The exercise: Output every line exactly as written. Leave out pictures.

## start Extracted entries

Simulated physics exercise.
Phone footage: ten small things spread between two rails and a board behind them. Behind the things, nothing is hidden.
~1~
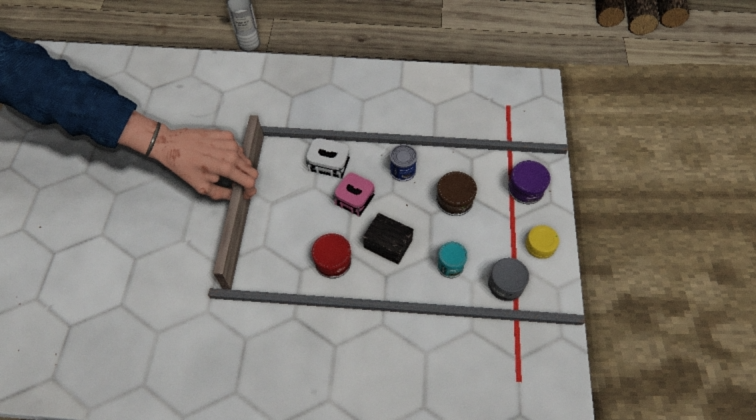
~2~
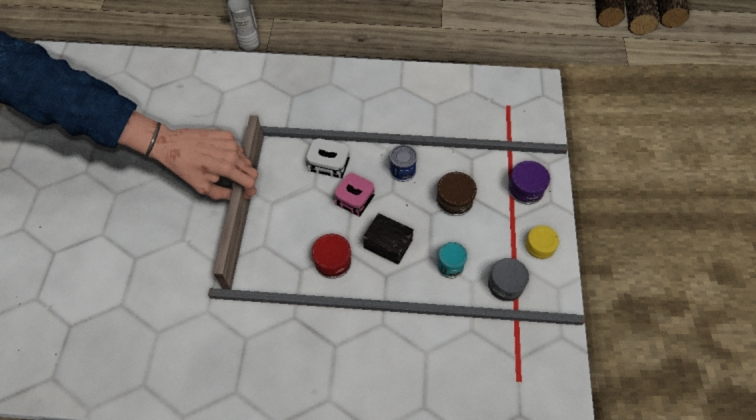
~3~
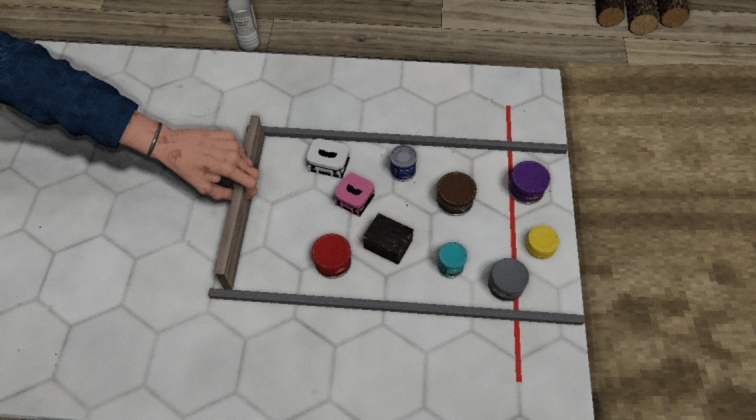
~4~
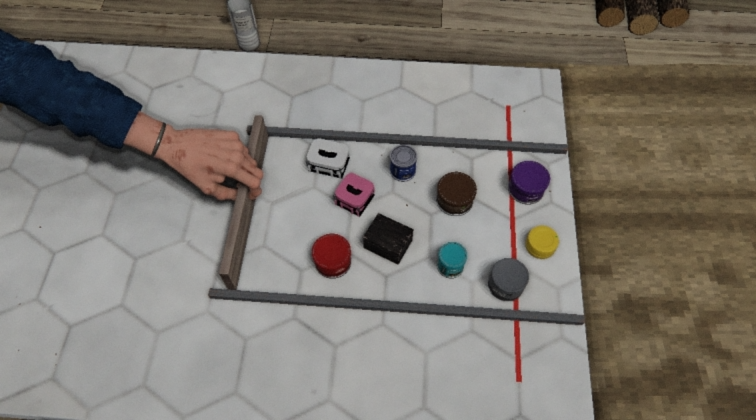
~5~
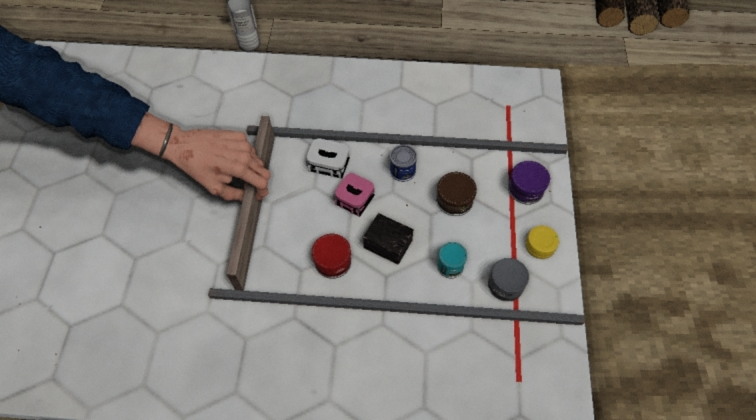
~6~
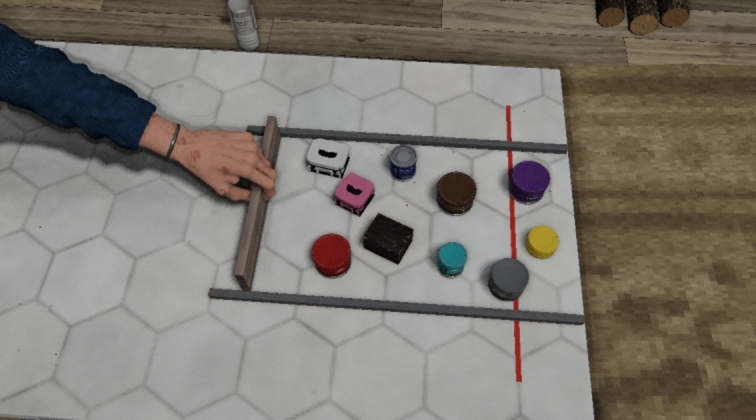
A hand slides a wooden board slightly right between two rails, behind ten still objects.
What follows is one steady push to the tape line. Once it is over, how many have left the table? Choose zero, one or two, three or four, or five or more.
One or two of them have left the table.
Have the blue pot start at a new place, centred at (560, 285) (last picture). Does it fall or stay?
The blue pot goes down.
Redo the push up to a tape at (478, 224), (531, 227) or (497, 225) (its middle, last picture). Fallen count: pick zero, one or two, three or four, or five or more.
Lab note - count per position: None at all; five or more; one to two.
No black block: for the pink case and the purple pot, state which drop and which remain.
Well, the pink case is still there while the purple pot goes off the edge.
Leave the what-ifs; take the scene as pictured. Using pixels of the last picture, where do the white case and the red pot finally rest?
Going in order: First (531, 169), then (536, 278).
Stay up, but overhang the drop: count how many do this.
The overhang total is 4.
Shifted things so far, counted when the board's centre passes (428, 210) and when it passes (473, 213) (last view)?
The count is 7 at the first point and 9 at the second.
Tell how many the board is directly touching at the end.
It is in contact with 4.
Early on, none off yet; yellow lid at rest near (542, 242); purple pot at rest near (528, 183); grey tub at rest near (508, 280).
Finally, the number that fall off is one or two; lost, purple pot.
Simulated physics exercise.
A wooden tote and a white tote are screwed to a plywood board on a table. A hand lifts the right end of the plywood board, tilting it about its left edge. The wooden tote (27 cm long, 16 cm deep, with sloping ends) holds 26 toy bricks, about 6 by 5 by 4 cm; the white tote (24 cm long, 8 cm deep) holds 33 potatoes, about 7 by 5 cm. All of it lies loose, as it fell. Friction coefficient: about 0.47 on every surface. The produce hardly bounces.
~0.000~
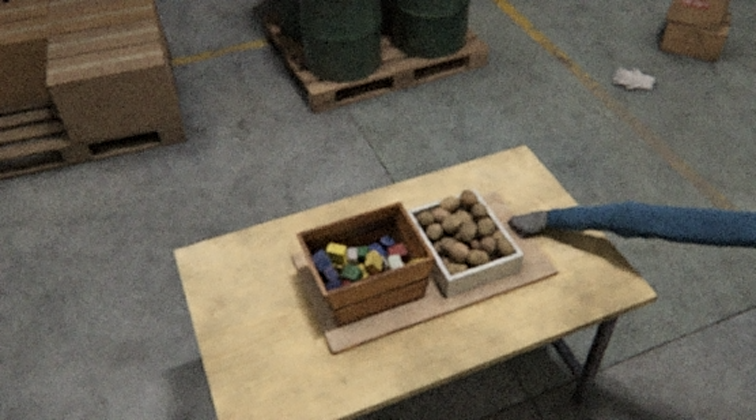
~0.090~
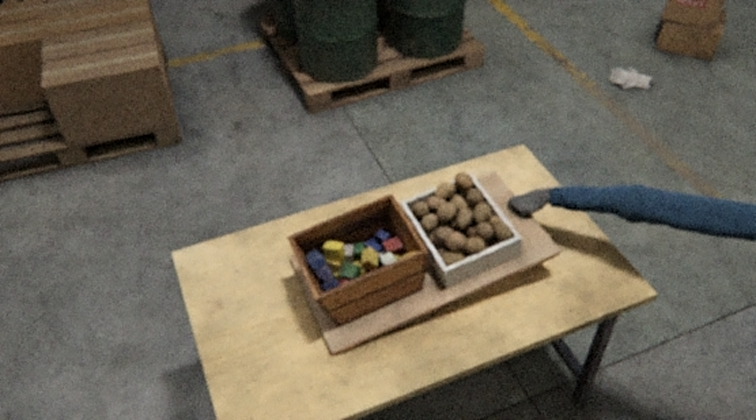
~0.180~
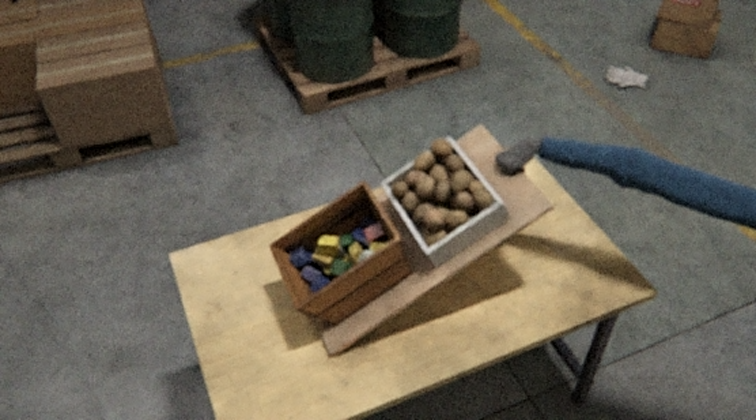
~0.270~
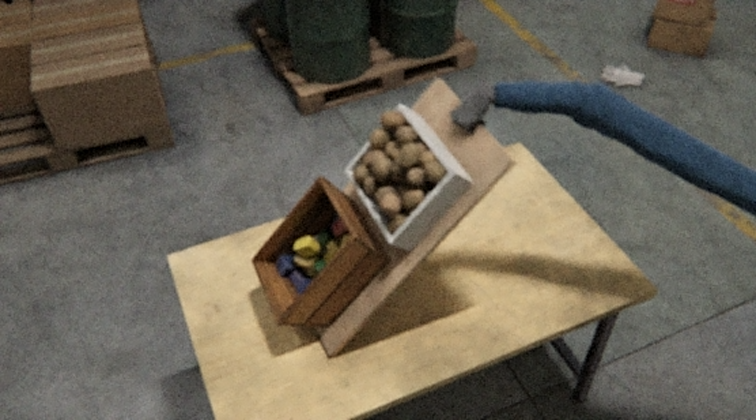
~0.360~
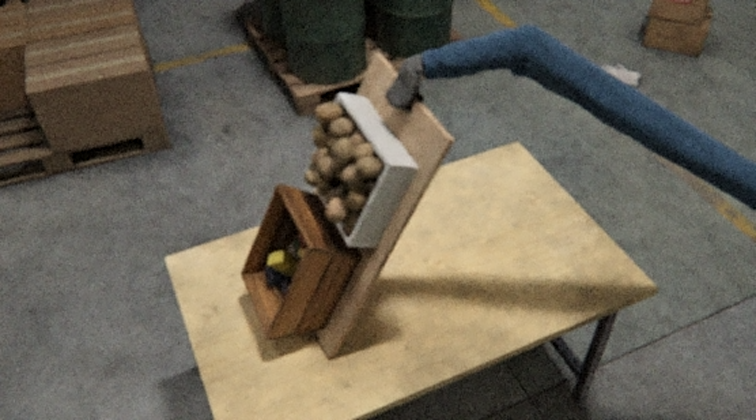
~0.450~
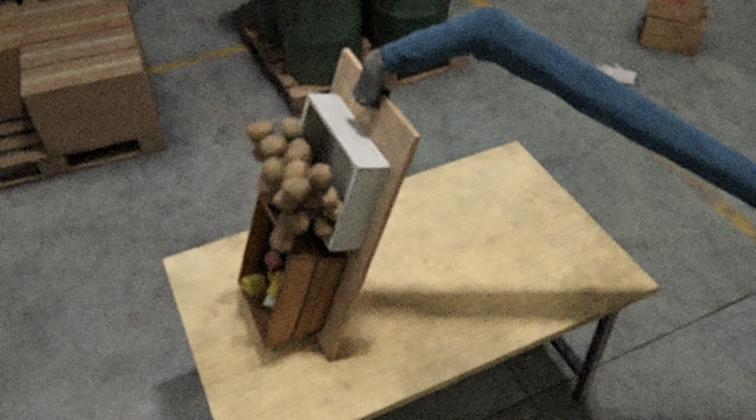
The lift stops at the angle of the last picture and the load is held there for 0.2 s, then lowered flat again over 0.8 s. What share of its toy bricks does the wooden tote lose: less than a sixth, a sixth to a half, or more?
The wooden tote loses between a sixth and a half of its toy bricks.
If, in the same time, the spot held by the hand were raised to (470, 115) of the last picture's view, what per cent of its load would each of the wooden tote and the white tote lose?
Then wooden tote 0, white tote 40 per cent.
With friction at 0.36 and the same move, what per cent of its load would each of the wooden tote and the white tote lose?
In that case wooden tote 30, white tote 100 per cent.
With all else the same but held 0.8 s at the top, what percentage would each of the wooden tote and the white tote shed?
In that case wooden tote 30, white tote 90 per cent.
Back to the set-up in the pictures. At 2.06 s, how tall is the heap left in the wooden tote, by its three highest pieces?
Roughly 12 cm high.
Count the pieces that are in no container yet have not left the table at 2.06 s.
Roughly 14.
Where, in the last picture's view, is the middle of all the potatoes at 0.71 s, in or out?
Near (164, 312).
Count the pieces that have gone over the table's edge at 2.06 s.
Roughly 25.
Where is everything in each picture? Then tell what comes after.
In the first picture (places track the rim corner closest to us here; the camera moves round a little), wooden tote (327, 293); white tote (452, 278); tipped 0°; all still inside.
In the second picture, wooden tote (318, 297); white tote (448, 269); tipped 7°.
In the third picture, wooden tote (299, 306); white tote (429, 250); tipped 25°.
In the fourth picture, wooden tote (279, 321); white tote (392, 239); tipped 45°.
In the fifth picture, wooden tote (267, 336); white tote (350, 241); tipped 63°.
In the sixth picture, wooden tote (264, 344); white tote (330, 246); tipped 70°; 25 out.
After 0.71 s, tilt 69°; the wooden tote is down by 7 of 26 and the white tote is down by 32 of 33.
After 1.03 s, tilt 38°; the wooden tote is down by 9 of 26 and the white tote is down by 32 of 33.
After 1.48 s, tilt 0°; the wooden tote is down by 9 of 26 and the white tote is down by 32 of 33.
Final count (at 2.06 s), the wooden tote is down by 9 of 26 and the white tote is down by 32 of 33. Asked share, 9 of 26, 35 per cent.
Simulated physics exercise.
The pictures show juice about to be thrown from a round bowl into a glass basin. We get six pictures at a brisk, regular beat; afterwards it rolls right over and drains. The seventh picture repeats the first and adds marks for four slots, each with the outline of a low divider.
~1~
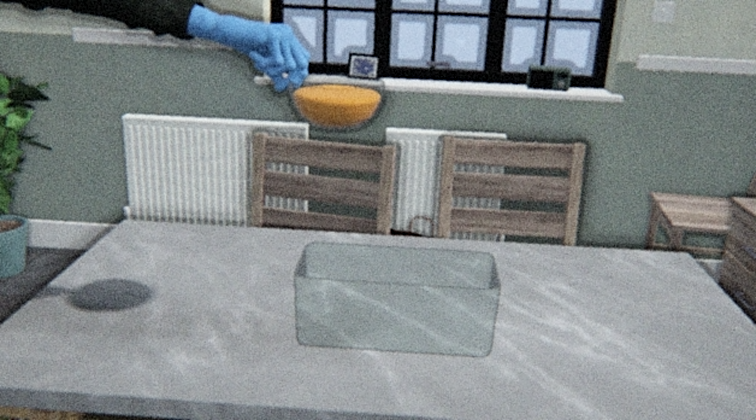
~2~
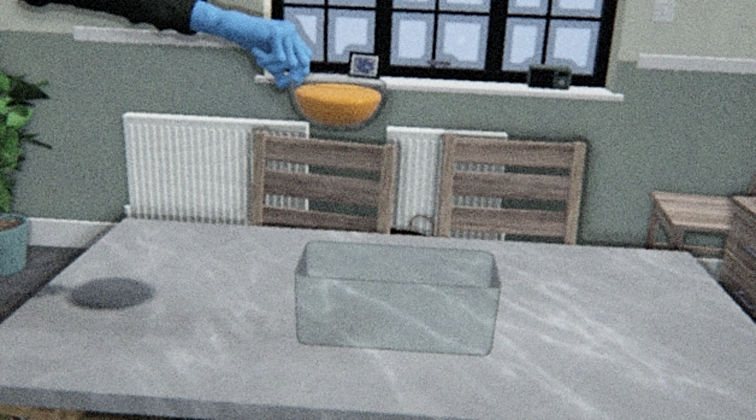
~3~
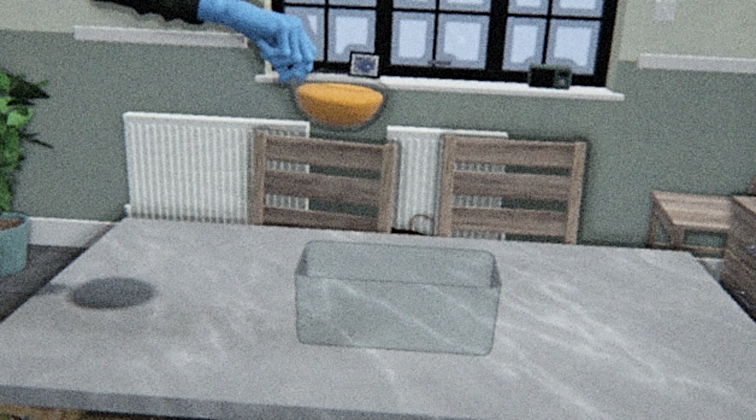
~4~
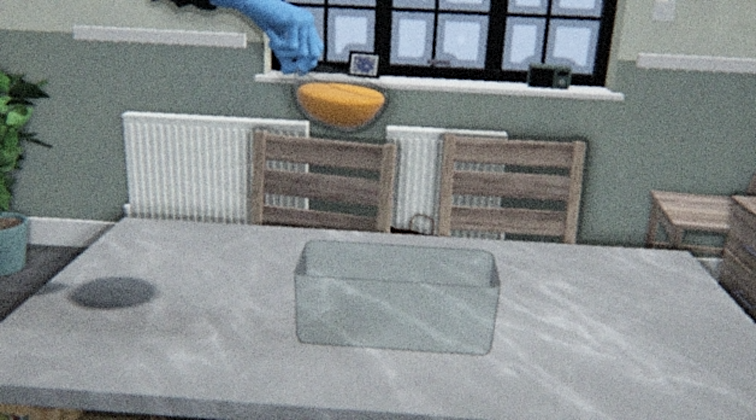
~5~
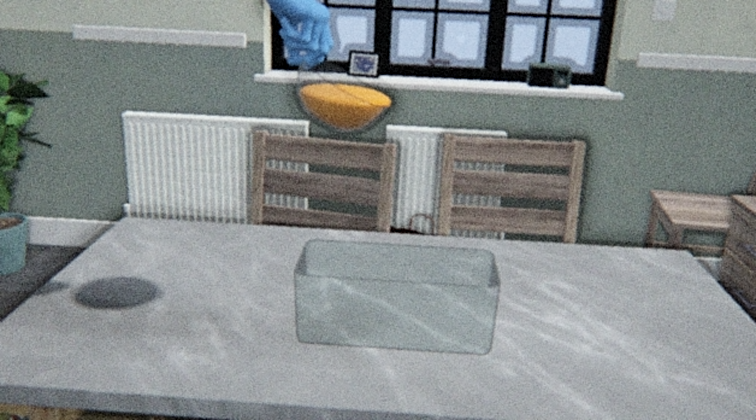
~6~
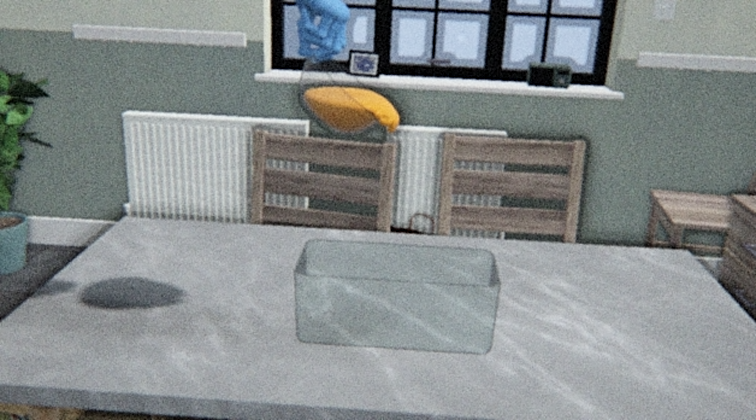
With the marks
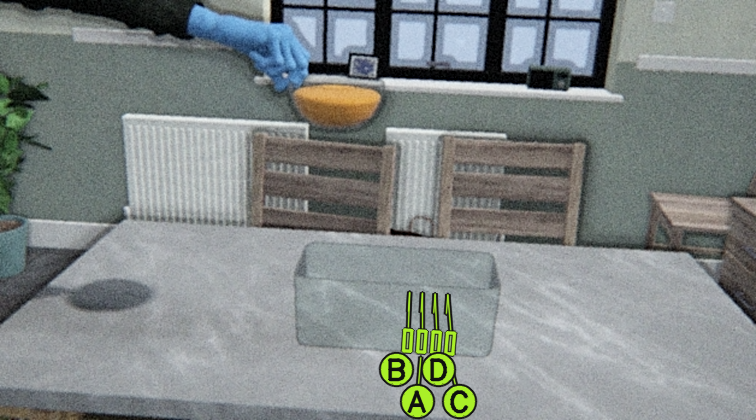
Above a grey table, a blue-gloved hand tilts a round bowl of orange juice rightward.
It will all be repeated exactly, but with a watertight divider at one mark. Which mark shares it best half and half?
I would pick slot A.
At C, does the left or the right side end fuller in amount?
The left one.
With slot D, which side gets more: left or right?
More ends on the left.
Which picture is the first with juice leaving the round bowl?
In picture 5.
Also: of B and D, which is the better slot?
Slot B.
In lime, A at (420, 357); B at (406, 356); C at (449, 359); D at (434, 358).
With A, about 52 % ends left of the wall and 45 % right of it; 3 % is lost outside.
With B, about 31 % ends left of the wall and 66 % right of it; 3 % is lost outside.
With C, about 90 % ends left of the wall and 7 % right of it; 3 % is lost outside.
With D, about 78 % ends left of the wall and 19 % right of it; 3 % is lost outside.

## end Extracted entries

Solution below:
Simulated physics exercise.
Phone footage: ten small things spread between two rails and a board behind them. Behind the things, nothing is hidden.
~1~
~2~
~3~
~4~
~5~
~6~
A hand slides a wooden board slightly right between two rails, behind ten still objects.
What follows is one steady push to the tape line. Once it is over, how many have left the table? Choose zero, one or two, three or four, or five or more.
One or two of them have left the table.
Have the blue pot start at a new place, centred at (560, 285) (last picture). Does it fall or stay?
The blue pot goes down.
Redo the push up to a tape at (478, 224), (531, 227) or (497, 225) (its middle, last picture). Fallen count: pick zero, one or two, three or four, or five or more.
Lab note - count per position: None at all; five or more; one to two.
No black block: for the pink case and the purple pot, state which drop and which remain.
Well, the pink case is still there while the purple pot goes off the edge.
Leave the what-ifs; take the scene as pictured. Using pixels of the last picture, where do the white case and the red pot finally rest?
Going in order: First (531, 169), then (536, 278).
Stay up, but overhang the drop: count how many do this.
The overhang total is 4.
Shifted things so far, counted when the board's centre passes (428, 210) and when it passes (473, 213) (last view)?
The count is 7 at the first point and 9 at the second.
Tell how many the board is directly touching at the end.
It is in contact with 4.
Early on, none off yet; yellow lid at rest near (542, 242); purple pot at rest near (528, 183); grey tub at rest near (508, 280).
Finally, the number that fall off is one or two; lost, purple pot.
Simulated physics exercise.
A wooden tote and a white tote are screwed to a plywood board on a table. A hand lifts the right end of the plywood board, tilting it about its left edge. The wooden tote (27 cm long, 16 cm deep, with sloping ends) holds 26 toy bricks, about 6 by 5 by 4 cm; the white tote (24 cm long, 8 cm deep) holds 33 potatoes, about 7 by 5 cm. All of it lies loose, as it fell. Friction coefficient: about 0.47 on every surface. The produce hardly bounces.
~0.000~
~0.090~
~0.180~
~0.270~
~0.360~
~0.450~
The lift stops at the angle of the last picture and the load is held there for 0.2 s, then lowered flat again over 0.8 s. What share of its toy bricks does the wooden tote lose: less than a sixth, a sixth to a half, or more?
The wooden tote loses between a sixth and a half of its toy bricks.
If, in the same time, the spot held by the hand were raised to (470, 115) of the last picture's view, what per cent of its load would each of the wooden tote and the white tote lose?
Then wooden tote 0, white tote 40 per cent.
With friction at 0.36 and the same move, what per cent of its load would each of the wooden tote and the white tote lose?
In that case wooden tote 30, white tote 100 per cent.
With all else the same but held 0.8 s at the top, what percentage would each of the wooden tote and the white tote shed?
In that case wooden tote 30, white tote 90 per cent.
Back to the set-up in the pictures. At 2.06 s, how tall is the heap left in the wooden tote, by its three highest pieces?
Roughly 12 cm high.
Count the pieces that are in no container yet have not left the table at 2.06 s.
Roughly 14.
Where, in the last picture's view, is the middle of all the potatoes at 0.71 s, in or out?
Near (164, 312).
Count the pieces that have gone over the table's edge at 2.06 s.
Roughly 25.
Where is everything in each picture? Then tell what comes after.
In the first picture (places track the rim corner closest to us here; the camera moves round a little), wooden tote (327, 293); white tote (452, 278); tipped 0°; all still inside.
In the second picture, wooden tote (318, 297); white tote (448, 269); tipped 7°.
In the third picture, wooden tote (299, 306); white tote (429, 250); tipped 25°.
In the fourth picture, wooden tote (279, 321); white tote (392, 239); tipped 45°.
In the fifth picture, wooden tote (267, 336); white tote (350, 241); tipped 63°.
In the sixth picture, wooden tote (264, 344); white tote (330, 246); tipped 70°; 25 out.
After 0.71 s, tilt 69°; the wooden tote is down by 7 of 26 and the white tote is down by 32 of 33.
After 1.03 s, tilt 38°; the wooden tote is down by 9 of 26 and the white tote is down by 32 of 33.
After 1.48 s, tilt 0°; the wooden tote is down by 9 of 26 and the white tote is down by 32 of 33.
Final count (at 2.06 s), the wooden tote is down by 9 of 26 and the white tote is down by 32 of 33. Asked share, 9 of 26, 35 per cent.
Simulated physics exercise.
The pictures show juice about to be thrown from a round bowl into a glass basin. We get six pictures at a brisk, regular beat; afterwards it rolls right over and drains. The seventh picture repeats the first and adds marks for four slots, each with the outline of a low divider.
~1~
~2~
~3~
~4~
~5~
~6~
With the marks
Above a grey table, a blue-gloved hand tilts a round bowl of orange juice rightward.
It will all be repeated exactly, but with a watertight divider at one mark. Which mark shares it best half and half?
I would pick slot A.
At C, does the left or the right side end fuller in amount?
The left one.
With slot D, which side gets more: left or right?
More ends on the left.
Which picture is the first with juice leaving the round bowl?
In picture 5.
Also: of B and D, which is the better slot?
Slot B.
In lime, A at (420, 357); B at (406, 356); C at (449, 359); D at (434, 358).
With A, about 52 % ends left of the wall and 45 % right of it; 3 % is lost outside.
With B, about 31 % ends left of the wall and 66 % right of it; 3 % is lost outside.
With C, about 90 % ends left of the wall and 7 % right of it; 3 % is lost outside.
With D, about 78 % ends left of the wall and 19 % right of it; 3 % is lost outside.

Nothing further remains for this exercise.